_The problem_. In the entries below, identify every line with the string "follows" and copy it.

··· Input material ···

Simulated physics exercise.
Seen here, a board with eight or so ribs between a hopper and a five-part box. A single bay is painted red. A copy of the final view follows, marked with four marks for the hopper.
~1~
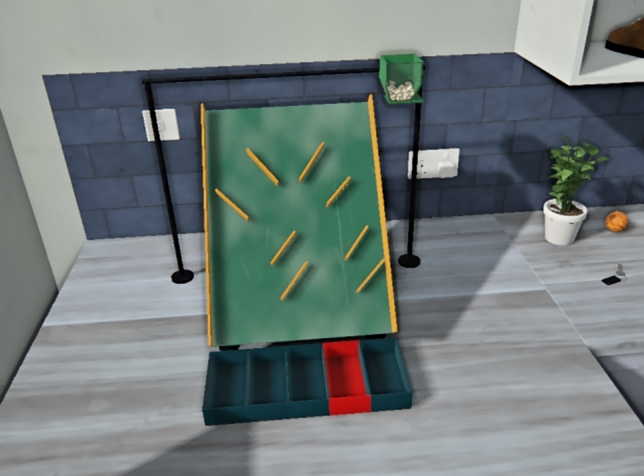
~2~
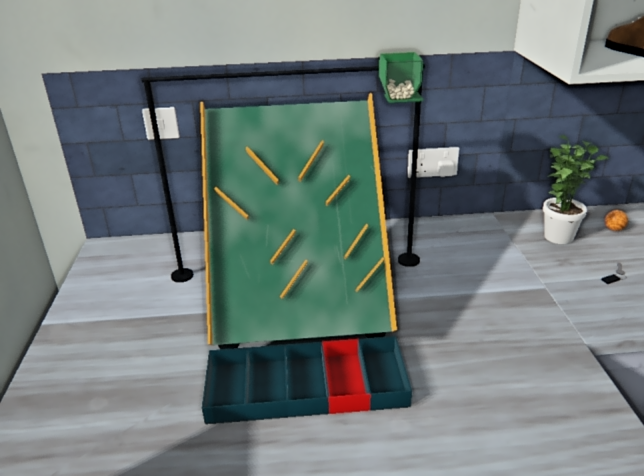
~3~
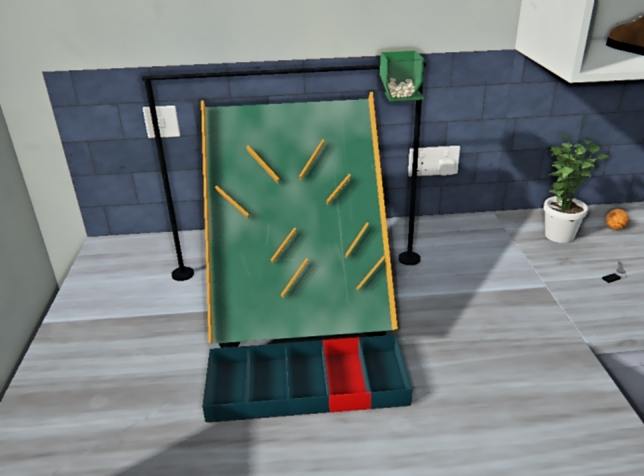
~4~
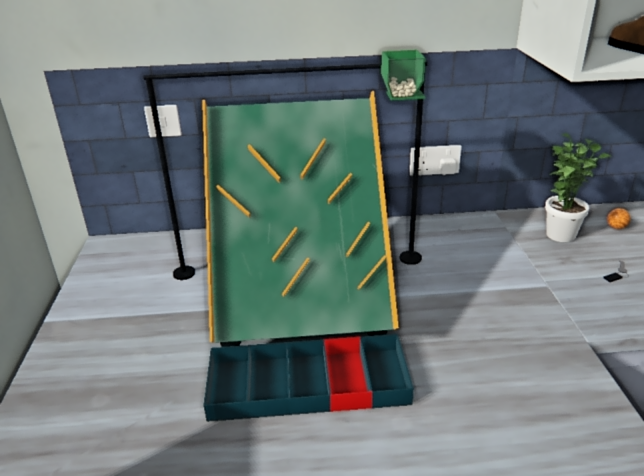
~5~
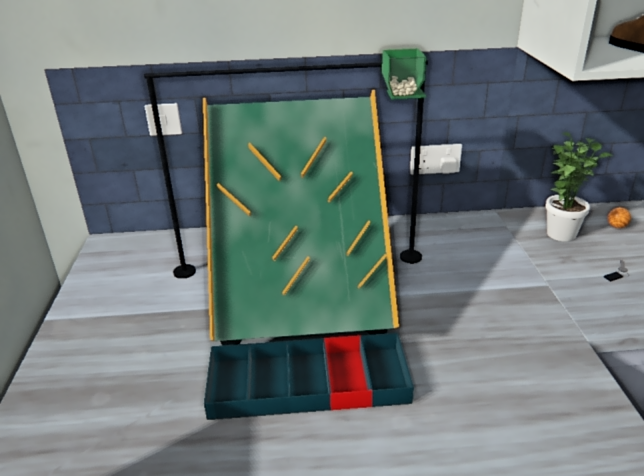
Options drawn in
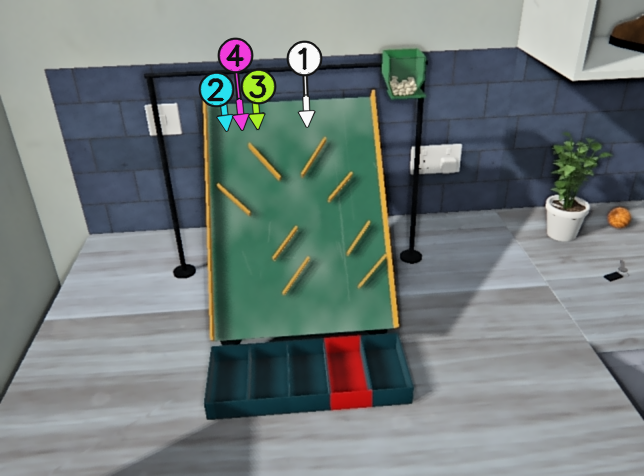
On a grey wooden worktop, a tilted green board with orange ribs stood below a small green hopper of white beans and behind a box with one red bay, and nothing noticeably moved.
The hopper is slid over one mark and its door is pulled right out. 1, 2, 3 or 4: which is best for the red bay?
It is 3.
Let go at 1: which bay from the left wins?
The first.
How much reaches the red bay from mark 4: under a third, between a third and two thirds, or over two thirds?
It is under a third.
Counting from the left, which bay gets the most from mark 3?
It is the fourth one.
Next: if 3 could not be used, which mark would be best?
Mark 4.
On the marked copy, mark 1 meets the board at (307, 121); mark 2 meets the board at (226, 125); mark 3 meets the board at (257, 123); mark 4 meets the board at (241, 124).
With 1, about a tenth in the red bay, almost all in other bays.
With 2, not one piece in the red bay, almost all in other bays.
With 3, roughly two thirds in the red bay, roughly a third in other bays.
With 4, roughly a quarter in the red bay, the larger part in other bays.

···
··· Input material ···

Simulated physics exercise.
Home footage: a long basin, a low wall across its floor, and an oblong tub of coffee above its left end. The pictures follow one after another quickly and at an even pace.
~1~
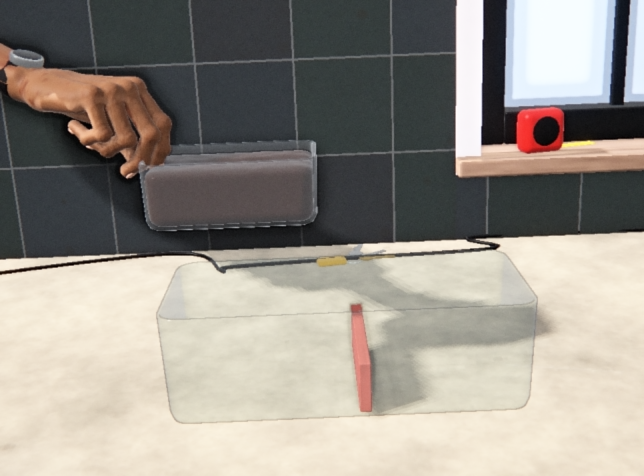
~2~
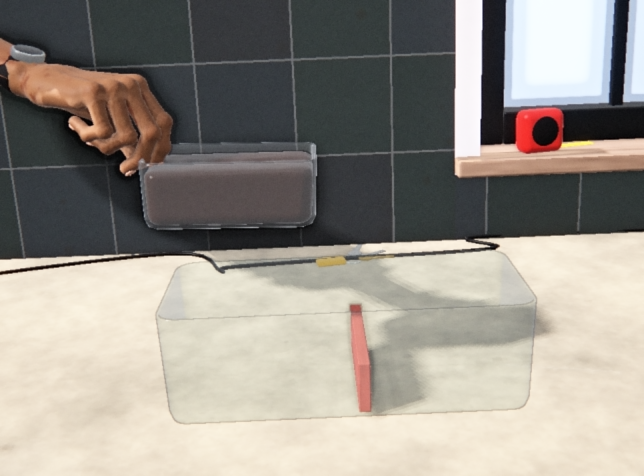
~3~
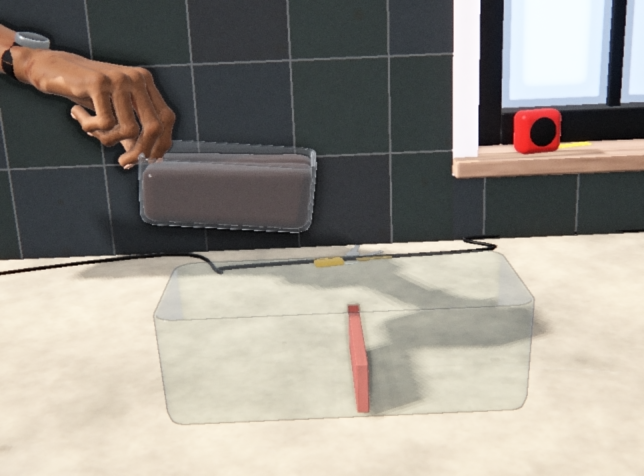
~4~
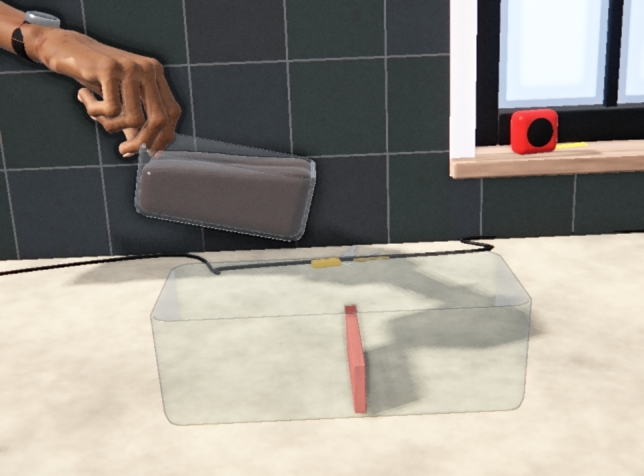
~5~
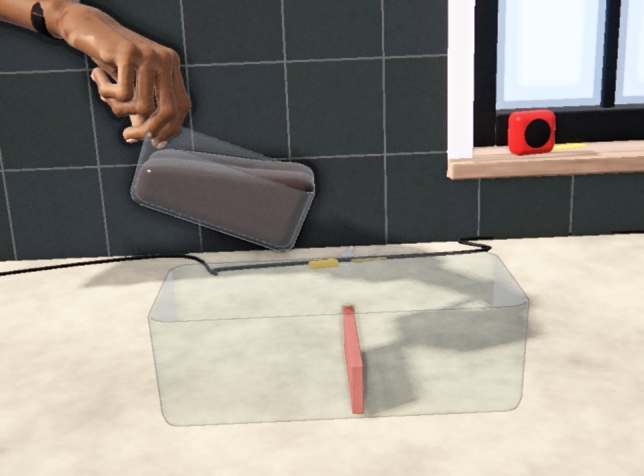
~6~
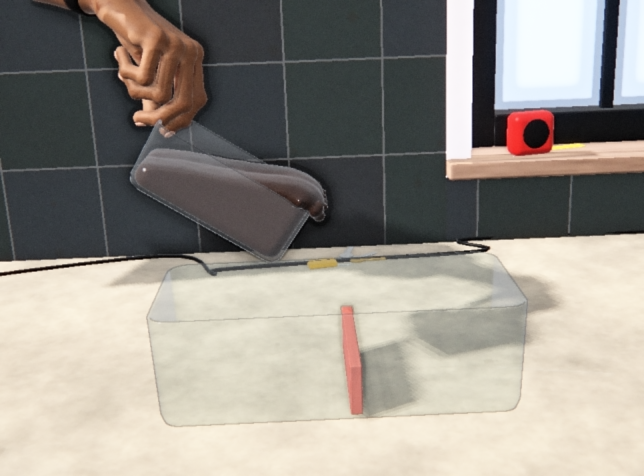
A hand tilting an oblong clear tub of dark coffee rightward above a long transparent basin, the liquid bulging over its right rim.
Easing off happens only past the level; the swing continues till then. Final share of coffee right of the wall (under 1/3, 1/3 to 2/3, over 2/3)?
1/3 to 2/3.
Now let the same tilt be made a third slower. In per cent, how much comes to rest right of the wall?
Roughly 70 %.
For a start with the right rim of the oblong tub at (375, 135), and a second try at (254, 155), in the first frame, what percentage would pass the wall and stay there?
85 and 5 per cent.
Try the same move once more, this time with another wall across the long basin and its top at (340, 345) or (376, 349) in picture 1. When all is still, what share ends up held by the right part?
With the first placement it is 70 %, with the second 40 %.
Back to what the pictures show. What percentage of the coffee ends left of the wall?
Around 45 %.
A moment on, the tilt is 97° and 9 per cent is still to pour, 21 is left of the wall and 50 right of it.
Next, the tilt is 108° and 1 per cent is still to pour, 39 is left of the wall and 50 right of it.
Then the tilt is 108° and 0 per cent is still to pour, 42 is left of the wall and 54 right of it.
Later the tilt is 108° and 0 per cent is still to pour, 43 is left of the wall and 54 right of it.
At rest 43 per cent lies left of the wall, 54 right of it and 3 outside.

···
··· Input material ···

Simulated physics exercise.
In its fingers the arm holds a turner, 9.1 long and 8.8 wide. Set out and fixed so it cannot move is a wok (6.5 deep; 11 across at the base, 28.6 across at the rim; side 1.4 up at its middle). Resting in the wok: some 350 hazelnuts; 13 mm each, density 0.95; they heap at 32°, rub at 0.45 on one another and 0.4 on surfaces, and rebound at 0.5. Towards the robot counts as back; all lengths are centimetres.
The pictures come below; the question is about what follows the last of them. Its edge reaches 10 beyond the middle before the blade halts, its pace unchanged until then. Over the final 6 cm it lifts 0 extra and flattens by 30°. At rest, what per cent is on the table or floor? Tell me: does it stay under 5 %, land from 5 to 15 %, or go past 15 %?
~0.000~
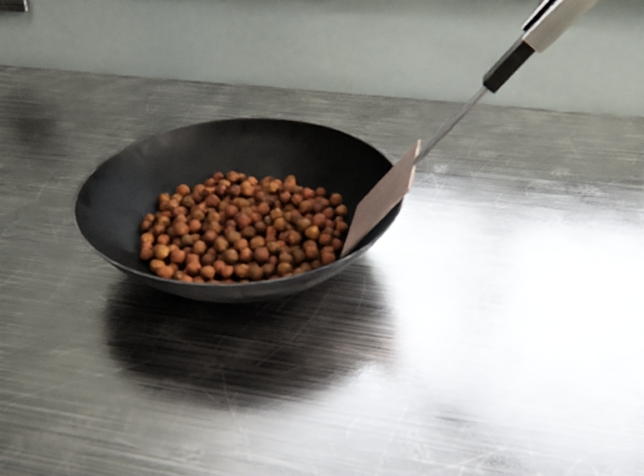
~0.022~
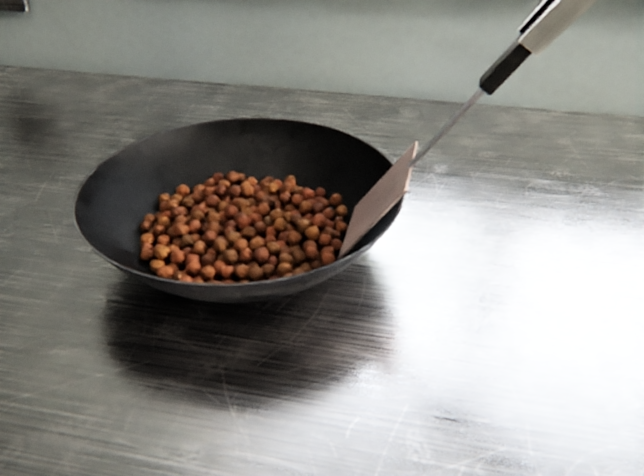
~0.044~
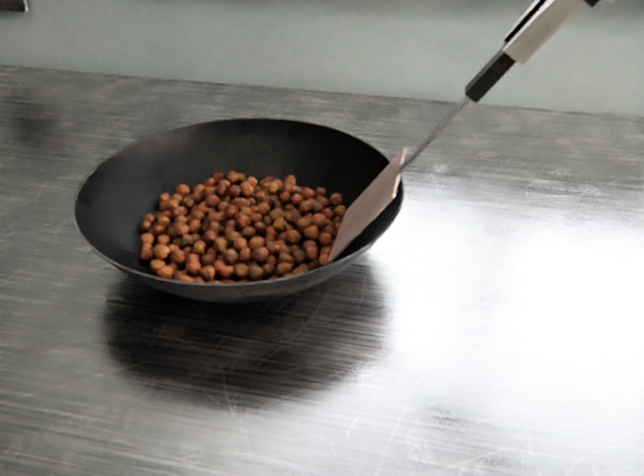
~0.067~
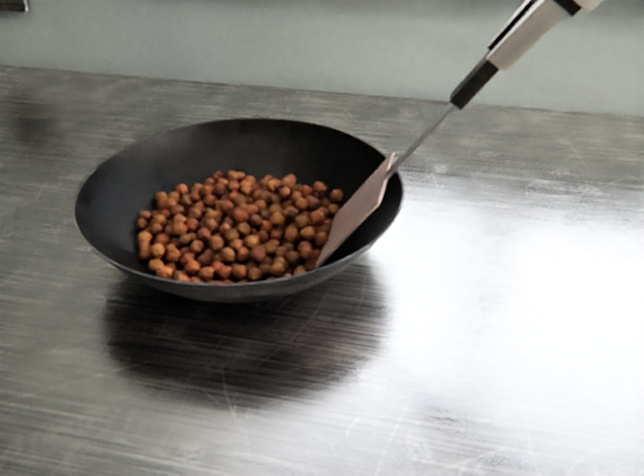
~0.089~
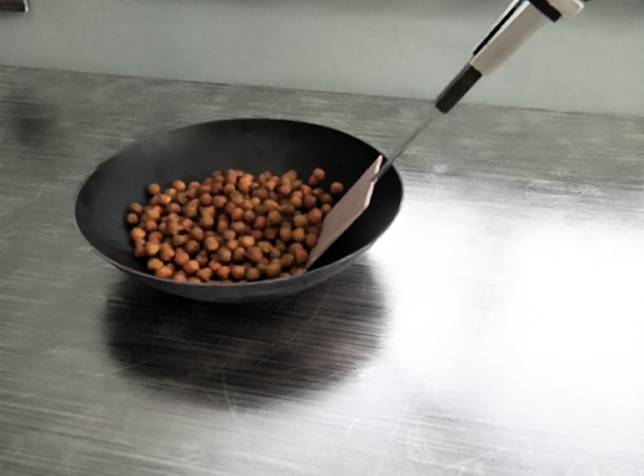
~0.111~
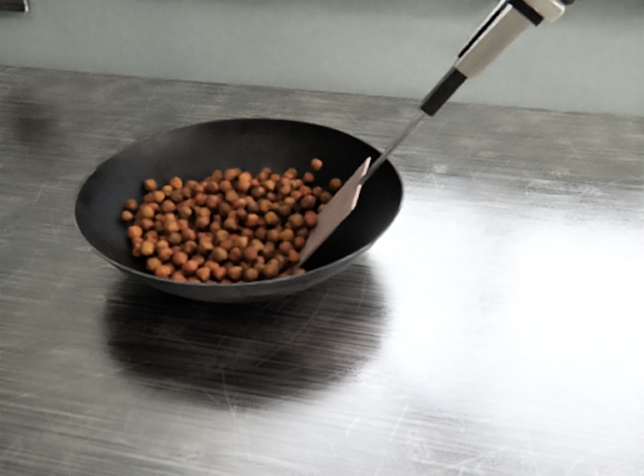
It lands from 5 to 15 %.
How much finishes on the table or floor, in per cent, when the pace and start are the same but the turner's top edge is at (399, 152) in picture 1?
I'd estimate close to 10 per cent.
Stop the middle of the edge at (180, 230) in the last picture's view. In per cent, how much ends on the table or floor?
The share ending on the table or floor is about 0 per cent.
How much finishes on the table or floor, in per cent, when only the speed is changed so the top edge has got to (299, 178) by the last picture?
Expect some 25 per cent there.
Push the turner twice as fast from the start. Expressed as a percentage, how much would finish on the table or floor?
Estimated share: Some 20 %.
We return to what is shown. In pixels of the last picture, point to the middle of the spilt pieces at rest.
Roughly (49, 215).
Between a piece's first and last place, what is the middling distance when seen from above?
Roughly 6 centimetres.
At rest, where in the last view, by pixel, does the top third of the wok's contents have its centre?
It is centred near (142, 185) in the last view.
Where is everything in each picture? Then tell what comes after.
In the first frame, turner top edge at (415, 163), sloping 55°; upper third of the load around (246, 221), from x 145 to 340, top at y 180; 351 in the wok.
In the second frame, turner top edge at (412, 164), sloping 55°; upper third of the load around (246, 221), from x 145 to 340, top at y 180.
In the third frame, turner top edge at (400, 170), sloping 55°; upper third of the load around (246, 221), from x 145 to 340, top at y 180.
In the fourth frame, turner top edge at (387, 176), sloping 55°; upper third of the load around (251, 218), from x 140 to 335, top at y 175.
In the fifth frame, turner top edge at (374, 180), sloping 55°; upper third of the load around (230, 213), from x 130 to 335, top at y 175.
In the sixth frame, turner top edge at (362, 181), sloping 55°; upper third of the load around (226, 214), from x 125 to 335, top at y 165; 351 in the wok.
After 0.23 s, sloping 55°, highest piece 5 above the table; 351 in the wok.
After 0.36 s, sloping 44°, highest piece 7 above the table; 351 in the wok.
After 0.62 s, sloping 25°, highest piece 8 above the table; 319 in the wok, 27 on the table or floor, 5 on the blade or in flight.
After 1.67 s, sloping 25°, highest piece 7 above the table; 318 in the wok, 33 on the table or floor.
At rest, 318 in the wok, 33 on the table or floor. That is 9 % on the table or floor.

···

_Exercise solution_.
Seen here, a board with eight or so ribs between a hopper and a five-part box. A single bay is painted red. A copy of the final view follows, marked with four marks for the hopper.
The pictures come below; the question is about what follows the last of them. Its edge reaches 10 beyond the middle before the blade halts, its pace unchanged until then. Over the final 6 cm it lifts 0 extra and flattens by 30°. At rest, what per cent is on the table or floor? Tell me: does it stay under 5 %, land from 5 to 15 %, or go past 15 %?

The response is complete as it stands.